- TASK TO COMPLETE
Restate the entries below verbatim.

== == ==

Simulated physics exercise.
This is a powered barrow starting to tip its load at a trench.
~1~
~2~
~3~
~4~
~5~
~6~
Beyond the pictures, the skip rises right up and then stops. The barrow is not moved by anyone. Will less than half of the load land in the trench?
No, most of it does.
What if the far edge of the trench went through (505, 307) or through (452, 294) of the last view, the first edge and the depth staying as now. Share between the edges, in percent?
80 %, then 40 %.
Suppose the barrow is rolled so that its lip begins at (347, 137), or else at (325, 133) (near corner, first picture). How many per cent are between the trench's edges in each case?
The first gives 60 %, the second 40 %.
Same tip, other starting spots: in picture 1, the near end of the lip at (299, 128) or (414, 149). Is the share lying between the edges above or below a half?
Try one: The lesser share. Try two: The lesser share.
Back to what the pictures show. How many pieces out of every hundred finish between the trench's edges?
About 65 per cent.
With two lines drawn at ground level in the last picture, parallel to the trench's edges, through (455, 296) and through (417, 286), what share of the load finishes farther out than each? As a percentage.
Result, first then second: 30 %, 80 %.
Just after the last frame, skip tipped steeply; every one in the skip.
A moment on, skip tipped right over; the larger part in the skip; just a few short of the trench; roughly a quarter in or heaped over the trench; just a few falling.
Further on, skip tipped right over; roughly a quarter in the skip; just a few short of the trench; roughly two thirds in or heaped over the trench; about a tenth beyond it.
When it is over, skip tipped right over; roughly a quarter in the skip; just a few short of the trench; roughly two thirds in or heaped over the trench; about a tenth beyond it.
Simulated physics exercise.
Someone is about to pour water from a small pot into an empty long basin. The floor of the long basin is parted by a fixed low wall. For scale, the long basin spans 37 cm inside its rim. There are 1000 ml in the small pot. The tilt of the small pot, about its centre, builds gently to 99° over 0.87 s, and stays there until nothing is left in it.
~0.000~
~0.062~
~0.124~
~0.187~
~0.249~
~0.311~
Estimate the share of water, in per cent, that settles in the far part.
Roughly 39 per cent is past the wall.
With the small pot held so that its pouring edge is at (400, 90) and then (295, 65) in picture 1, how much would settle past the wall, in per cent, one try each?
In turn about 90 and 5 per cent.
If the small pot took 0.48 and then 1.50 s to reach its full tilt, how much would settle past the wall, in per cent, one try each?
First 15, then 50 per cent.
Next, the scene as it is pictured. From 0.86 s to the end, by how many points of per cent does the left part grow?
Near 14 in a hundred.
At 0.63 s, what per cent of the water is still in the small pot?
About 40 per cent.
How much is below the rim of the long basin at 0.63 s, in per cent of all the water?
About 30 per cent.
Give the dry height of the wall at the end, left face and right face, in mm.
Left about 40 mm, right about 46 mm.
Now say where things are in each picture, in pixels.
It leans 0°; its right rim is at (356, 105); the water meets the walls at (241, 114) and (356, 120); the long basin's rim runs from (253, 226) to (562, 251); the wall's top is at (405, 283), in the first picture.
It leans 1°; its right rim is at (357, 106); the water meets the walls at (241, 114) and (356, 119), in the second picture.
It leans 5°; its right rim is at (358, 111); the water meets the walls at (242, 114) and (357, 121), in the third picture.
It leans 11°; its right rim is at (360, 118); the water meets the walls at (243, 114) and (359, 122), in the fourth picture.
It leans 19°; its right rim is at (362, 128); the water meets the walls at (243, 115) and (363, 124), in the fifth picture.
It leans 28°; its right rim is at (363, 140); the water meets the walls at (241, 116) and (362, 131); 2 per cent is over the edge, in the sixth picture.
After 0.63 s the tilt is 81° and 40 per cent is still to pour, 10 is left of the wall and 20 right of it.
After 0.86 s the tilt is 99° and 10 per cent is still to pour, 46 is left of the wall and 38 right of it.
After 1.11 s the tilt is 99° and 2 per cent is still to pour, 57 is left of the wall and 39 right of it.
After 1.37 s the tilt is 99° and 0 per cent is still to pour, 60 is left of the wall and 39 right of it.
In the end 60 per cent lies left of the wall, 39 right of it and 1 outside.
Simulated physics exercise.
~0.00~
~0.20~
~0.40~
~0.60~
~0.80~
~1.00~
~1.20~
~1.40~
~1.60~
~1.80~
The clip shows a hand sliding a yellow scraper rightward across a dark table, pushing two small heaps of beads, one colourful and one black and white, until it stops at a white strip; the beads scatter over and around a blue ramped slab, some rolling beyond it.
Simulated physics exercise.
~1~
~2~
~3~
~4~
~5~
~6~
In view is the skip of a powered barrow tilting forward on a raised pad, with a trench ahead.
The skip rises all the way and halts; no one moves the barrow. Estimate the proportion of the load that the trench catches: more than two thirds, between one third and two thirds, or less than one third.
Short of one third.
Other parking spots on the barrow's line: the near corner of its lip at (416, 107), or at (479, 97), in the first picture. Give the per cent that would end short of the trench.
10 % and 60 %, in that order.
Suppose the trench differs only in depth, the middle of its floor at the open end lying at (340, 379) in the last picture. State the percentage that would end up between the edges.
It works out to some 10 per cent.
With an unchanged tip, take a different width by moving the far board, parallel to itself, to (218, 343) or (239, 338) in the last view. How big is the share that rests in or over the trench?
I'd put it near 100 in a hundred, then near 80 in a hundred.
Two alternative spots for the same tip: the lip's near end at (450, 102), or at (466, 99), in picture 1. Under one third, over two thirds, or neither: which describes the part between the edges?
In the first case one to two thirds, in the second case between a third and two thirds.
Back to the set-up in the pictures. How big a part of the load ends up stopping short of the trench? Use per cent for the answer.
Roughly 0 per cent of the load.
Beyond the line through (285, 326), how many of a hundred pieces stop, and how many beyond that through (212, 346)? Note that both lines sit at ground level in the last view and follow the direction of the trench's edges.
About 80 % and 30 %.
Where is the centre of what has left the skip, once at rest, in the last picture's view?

== == ==

- RESULT
Simulated physics exercise.
This is a powered barrow starting to tip its load at a trench.
~1~
~2~
~3~
~4~
~5~
~6~
Beyond the pictures, the skip rises right up and then stops. The barrow is not moved by anyone. Will less than half of the load land in the trench?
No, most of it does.
What if the far edge of the trench went through (505, 307) or through (452, 294) of the last view, the first edge and the depth staying as now. Share between the edges, in percent?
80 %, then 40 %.
Suppose the barrow is rolled so that its lip begins at (347, 137), or else at (325, 133) (near corner, first picture). How many per cent are between the trench's edges in each case?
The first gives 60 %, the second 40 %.
Same tip, other starting spots: in picture 1, the near end of the lip at (299, 128) or (414, 149). Is the share lying between the edges above or below a half?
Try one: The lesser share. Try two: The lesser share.
Back to what the pictures show. How many pieces out of every hundred finish between the trench's edges?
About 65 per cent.
With two lines drawn at ground level in the last picture, parallel to the trench's edges, through (455, 296) and through (417, 286), what share of the load finishes farther out than each? As a percentage.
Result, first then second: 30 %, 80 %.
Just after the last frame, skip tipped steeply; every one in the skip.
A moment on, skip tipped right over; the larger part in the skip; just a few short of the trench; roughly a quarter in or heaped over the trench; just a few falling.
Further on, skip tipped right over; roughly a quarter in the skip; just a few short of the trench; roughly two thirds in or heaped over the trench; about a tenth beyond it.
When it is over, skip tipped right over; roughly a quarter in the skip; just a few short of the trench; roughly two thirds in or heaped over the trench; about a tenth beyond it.
Simulated physics exercise.
Someone is about to pour water from a small pot into an empty long basin. The floor of the long basin is parted by a fixed low wall. For scale, the long basin spans 37 cm inside its rim. There are 1000 ml in the small pot. The tilt of the small pot, about its centre, builds gently to 99° over 0.87 s, and stays there until nothing is left in it.
~0.000~
~0.062~
~0.124~
~0.187~
~0.249~
~0.311~
Estimate the share of water, in per cent, that settles in the far part.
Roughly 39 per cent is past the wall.
With the small pot held so that its pouring edge is at (400, 90) and then (295, 65) in picture 1, how much would settle past the wall, in per cent, one try each?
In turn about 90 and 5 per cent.
If the small pot took 0.48 and then 1.50 s to reach its full tilt, how much would settle past the wall, in per cent, one try each?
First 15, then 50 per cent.
Next, the scene as it is pictured. From 0.86 s to the end, by how many points of per cent does the left part grow?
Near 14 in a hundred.
At 0.63 s, what per cent of the water is still in the small pot?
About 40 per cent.
How much is below the rim of the long basin at 0.63 s, in per cent of all the water?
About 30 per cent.
Give the dry height of the wall at the end, left face and right face, in mm.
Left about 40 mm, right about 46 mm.
Now say where things are in each picture, in pixels.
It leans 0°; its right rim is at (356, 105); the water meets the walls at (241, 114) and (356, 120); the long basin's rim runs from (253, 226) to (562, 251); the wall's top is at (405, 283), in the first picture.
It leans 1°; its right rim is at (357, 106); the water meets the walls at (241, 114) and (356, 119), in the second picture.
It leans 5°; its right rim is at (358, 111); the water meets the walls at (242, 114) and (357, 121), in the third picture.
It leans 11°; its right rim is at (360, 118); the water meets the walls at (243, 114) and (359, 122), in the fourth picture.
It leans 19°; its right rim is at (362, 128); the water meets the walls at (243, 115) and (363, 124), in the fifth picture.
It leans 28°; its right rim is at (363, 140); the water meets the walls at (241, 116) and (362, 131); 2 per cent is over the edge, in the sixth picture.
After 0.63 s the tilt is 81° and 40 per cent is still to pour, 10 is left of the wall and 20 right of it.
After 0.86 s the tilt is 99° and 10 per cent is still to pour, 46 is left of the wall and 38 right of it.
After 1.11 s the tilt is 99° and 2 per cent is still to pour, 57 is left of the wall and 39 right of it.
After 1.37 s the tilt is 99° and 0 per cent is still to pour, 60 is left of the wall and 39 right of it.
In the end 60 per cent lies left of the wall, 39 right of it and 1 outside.
Simulated physics exercise.
~0.00~
~0.20~
~0.40~
~0.60~
~0.80~
~1.00~
~1.20~
~1.40~
~1.60~
~1.80~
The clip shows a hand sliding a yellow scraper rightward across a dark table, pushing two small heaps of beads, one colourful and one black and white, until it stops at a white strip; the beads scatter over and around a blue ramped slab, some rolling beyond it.
Simulated physics exercise.
~1~
~2~
~3~
~4~
~5~
~6~
In view is the skip of a powered barrow tilting forward on a raised pad, with a trench ahead.
The skip rises all the way and halts; no one moves the barrow. Estimate the proportion of the load that the trench catches: more than two thirds, between one third and two thirds, or less than one third.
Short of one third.
Other parking spots on the barrow's line: the near corner of its lip at (416, 107), or at (479, 97), in the first picture. Give the per cent that would end short of the trench.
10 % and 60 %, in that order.
Suppose the trench differs only in depth, the middle of its floor at the open end lying at (340, 379) in the last picture. State the percentage that would end up between the edges.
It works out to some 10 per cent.
With an unchanged tip, take a different width by moving the far board, parallel to itself, to (218, 343) or (239, 338) in the last view. How big is the share that rests in or over the trench?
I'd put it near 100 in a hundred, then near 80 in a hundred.
Two alternative spots for the same tip: the lip's near end at (450, 102), or at (466, 99), in picture 1. Under one third, over two thirds, or neither: which describes the part between the edges?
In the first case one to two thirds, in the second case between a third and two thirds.
Back to the set-up in the pictures. How big a part of the load ends up stopping short of the trench? Use per cent for the answer.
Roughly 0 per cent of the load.
Beyond the line through (285, 326), how many of a hundred pieces stop, and how many beyond that through (212, 346)? Note that both lines sit at ground level in the last view and follow the direction of the trench's edges.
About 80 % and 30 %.
Where is the centre of what has left the skip, once at rest, in the last picture's view?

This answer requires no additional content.